BEGIN Collected material

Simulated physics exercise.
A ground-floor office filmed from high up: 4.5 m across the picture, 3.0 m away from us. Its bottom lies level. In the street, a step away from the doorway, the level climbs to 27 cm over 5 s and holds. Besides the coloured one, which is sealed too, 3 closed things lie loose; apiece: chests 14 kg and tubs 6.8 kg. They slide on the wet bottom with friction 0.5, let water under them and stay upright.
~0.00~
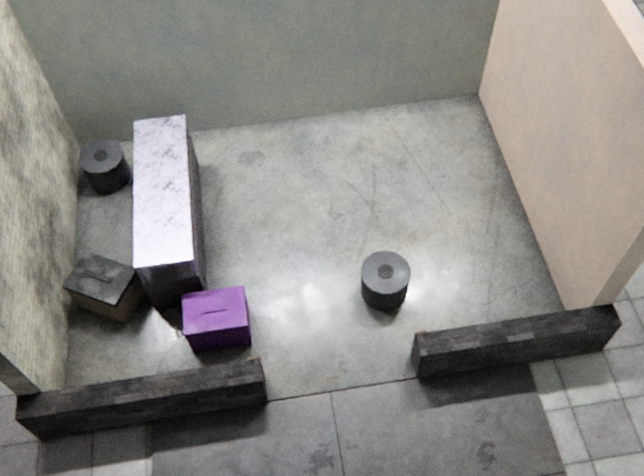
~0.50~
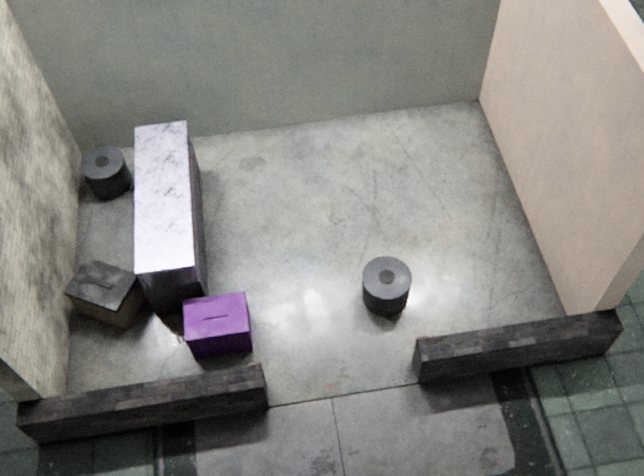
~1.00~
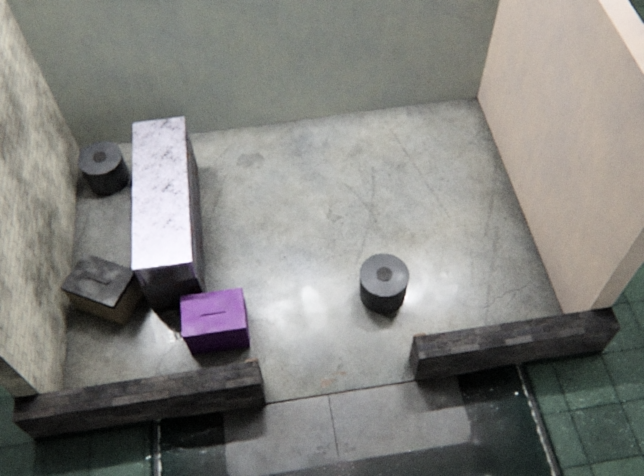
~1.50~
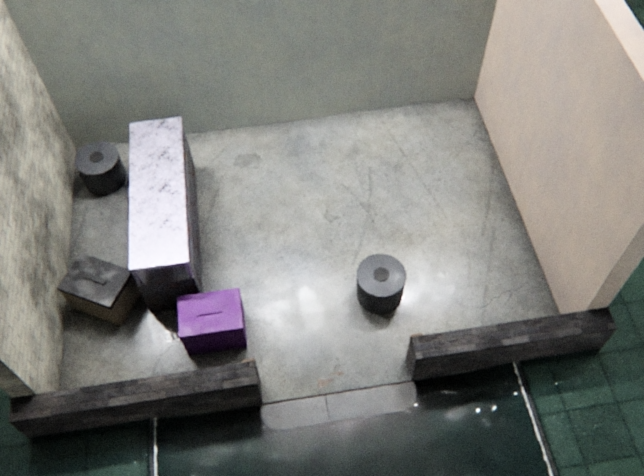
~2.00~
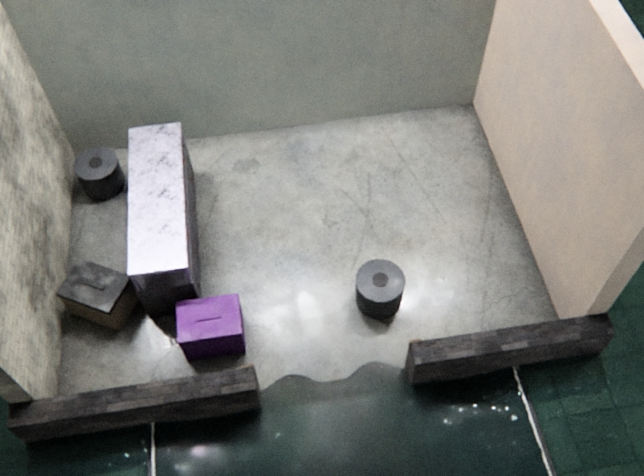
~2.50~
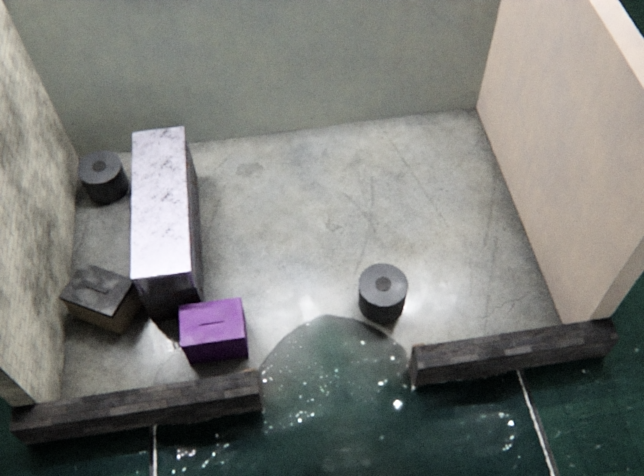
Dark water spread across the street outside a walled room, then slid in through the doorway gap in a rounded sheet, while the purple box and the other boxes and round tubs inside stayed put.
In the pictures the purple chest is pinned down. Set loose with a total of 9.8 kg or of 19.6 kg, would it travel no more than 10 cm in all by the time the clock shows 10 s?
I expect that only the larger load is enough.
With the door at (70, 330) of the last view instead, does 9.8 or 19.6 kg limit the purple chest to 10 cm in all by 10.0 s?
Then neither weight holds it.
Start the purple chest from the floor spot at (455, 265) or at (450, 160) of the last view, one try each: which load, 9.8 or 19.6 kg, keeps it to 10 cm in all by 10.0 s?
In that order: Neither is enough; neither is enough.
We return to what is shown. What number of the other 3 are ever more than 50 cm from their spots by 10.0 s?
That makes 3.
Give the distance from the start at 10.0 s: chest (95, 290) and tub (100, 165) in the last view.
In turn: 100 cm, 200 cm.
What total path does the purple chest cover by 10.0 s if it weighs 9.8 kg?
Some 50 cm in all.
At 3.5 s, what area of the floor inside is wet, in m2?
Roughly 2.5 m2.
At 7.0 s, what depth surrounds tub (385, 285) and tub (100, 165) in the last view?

END Collected material

* [Task instructions]: Repeat, without changes, every line from the one that contains "With the door" through the final line of the data.

* [Solution for this exercise]:
With the door at (70, 330) of the last view instead, does 9.8 or 19.6 kg limit the purple chest to 10 cm in all by 10.0 s?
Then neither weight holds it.
Start the purple chest from the floor spot at (455, 265) or at (450, 160) of the last view, one try each: which load, 9.8 or 19.6 kg, keeps it to 10 cm in all by 10.0 s?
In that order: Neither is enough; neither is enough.
We return to what is shown. What number of the other 3 are ever more than 50 cm from their spots by 10.0 s?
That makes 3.
Give the distance from the start at 10.0 s: chest (95, 290) and tub (100, 165) in the last view.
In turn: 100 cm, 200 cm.
What total path does the purple chest cover by 10.0 s if it weighs 9.8 kg?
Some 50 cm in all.
At 3.5 s, what area of the floor inside is wet, in m2?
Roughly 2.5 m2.
At 7.0 s, what depth surrounds tub (385, 285) and tub (100, 165) in the last view?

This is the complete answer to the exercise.